Given data>
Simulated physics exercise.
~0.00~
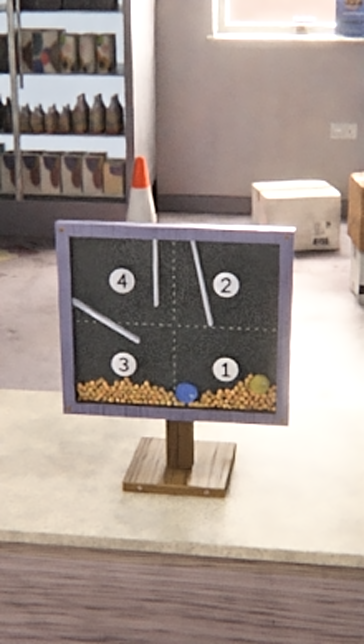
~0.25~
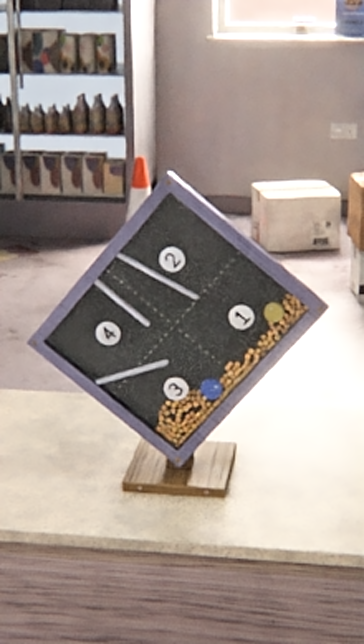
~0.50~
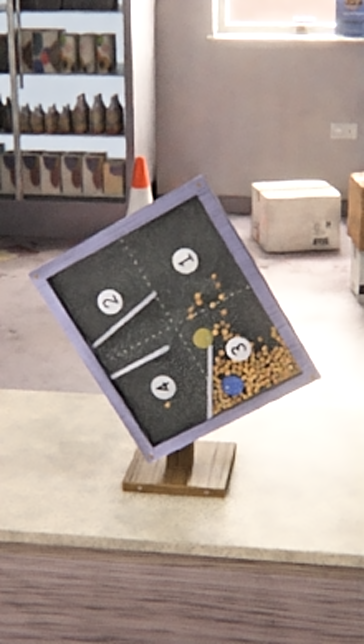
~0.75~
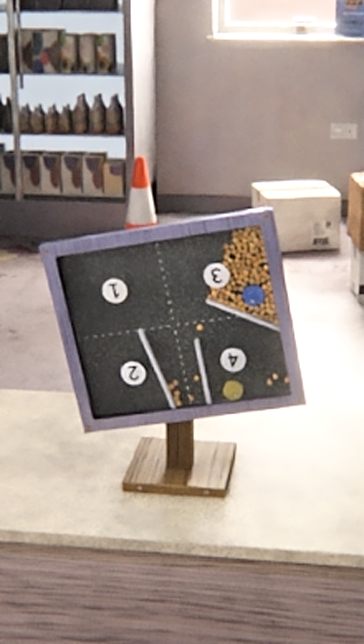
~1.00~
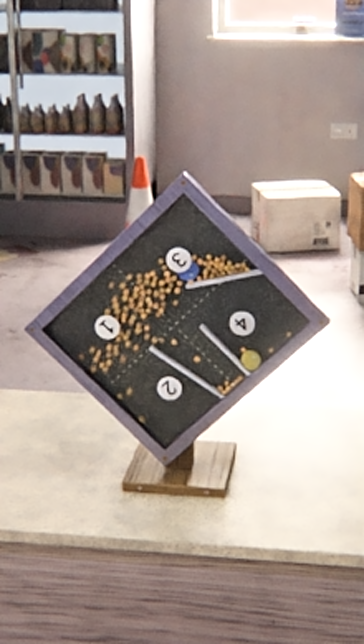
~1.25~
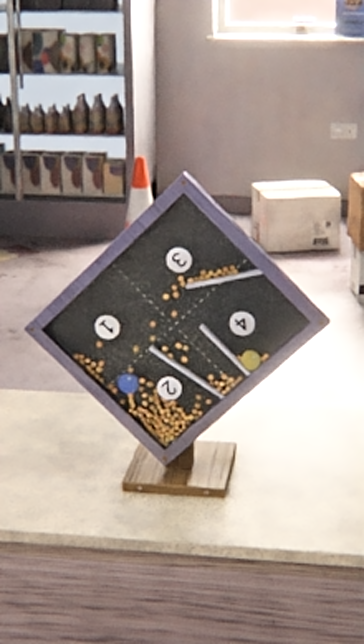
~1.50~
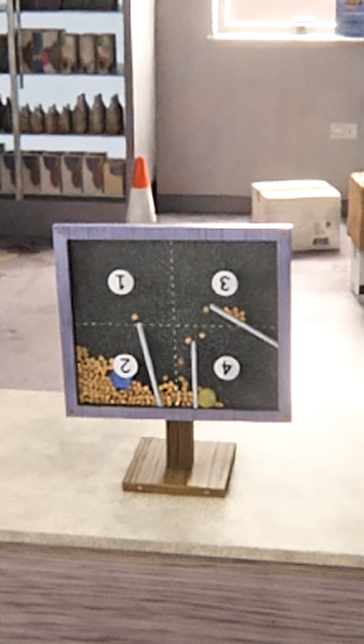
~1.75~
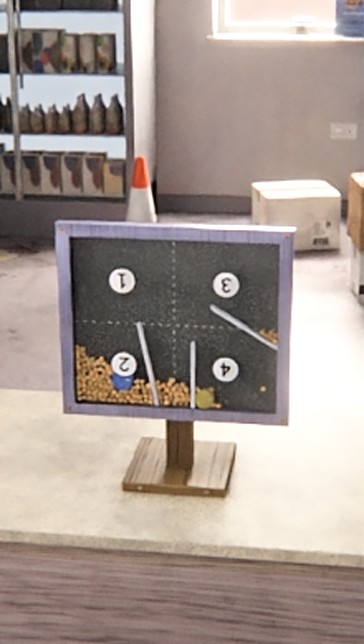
A square, purple-framed box with a dark face stands on a wooden post on a pale counter, seen from the front in a storeroom with shelves, an orange cone and cartons behind. Tan beads line its bottom, with a blue disc near the middle and a yellow one at right. The box turns anticlockwise past upside down, carrying beads and blue disc up the right side before they spill leftward. After pausing tilted, it swings back clockwise and stops level, upside down. Most beads and the blue disc rest lower left, the yellow disc right of the dividers.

Your task>
Return the whole listing, word for word, and leave out every picture.

Problem solution>
Simulated physics exercise.
~0.00~
~0.25~
~0.50~
~0.75~
~1.00~
~1.25~
~1.50~
~1.75~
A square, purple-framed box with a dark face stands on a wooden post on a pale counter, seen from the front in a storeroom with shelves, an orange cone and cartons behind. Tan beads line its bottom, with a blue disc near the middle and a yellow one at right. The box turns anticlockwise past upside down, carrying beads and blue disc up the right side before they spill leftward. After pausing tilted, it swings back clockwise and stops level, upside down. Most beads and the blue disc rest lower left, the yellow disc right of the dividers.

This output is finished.